BEGIN Data section

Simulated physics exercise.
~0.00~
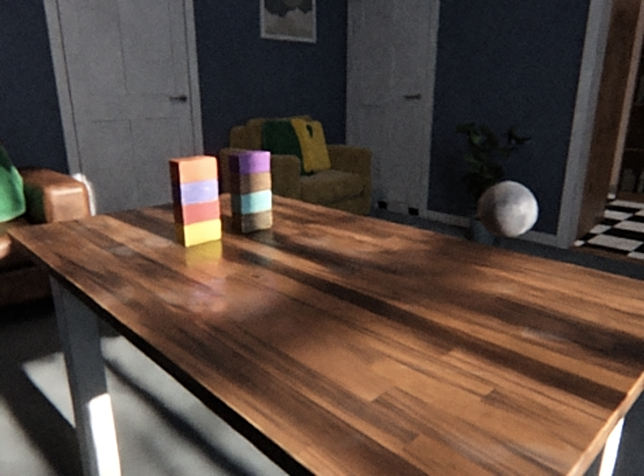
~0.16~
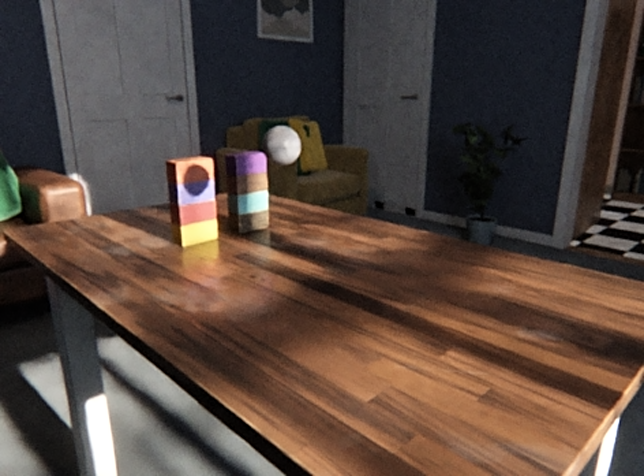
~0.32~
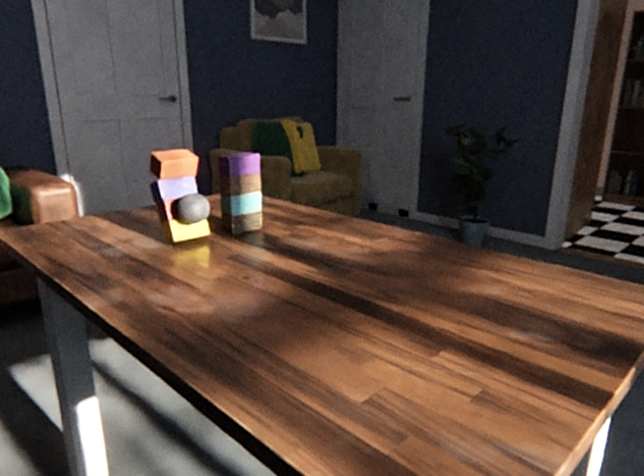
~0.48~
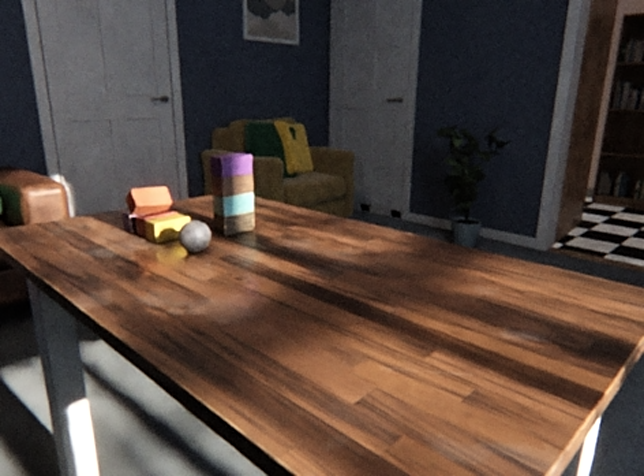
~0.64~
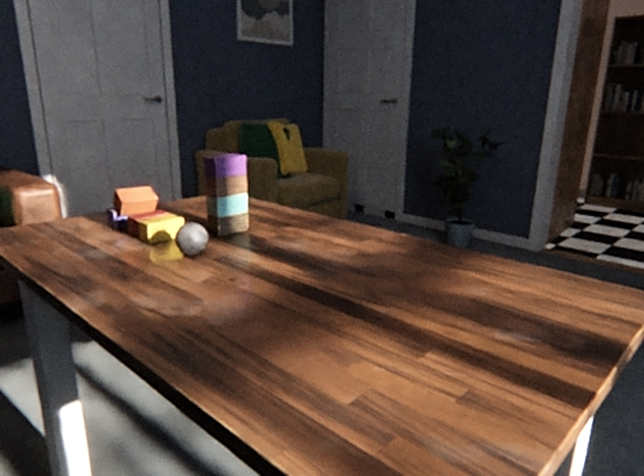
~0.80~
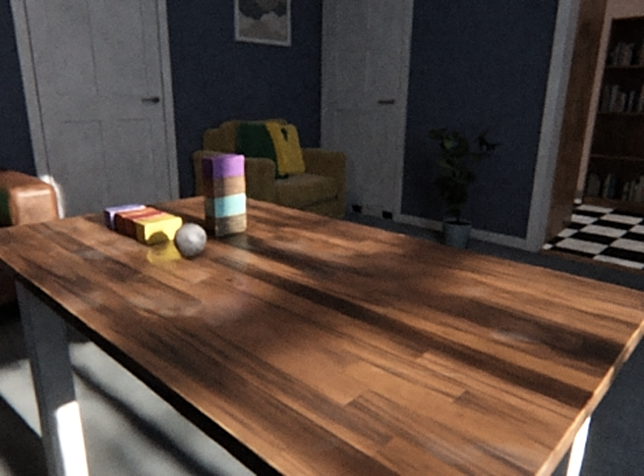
A grey ball flies in from the right above a wooden table, heading left toward two small stacks of coloured blocks. It passes in front of the right stack and strikes the left one, made of orange, blue, red and yellow blocks. That stack buckles and tips to the left as the ball drops to the tabletop. The blue, red and yellow blocks land on their sides, while the orange one rides on top of them, then tumbles down behind. The ball rests beside the toppled blocks, and the right stack, with purple on top, still stands upright.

END Data section

Written instruction: Write out the full set of lines verbatim, without the pictures.

Reply:
Simulated physics exercise.
~0.00~
~0.16~
~0.32~
~0.48~
~0.64~
~0.80~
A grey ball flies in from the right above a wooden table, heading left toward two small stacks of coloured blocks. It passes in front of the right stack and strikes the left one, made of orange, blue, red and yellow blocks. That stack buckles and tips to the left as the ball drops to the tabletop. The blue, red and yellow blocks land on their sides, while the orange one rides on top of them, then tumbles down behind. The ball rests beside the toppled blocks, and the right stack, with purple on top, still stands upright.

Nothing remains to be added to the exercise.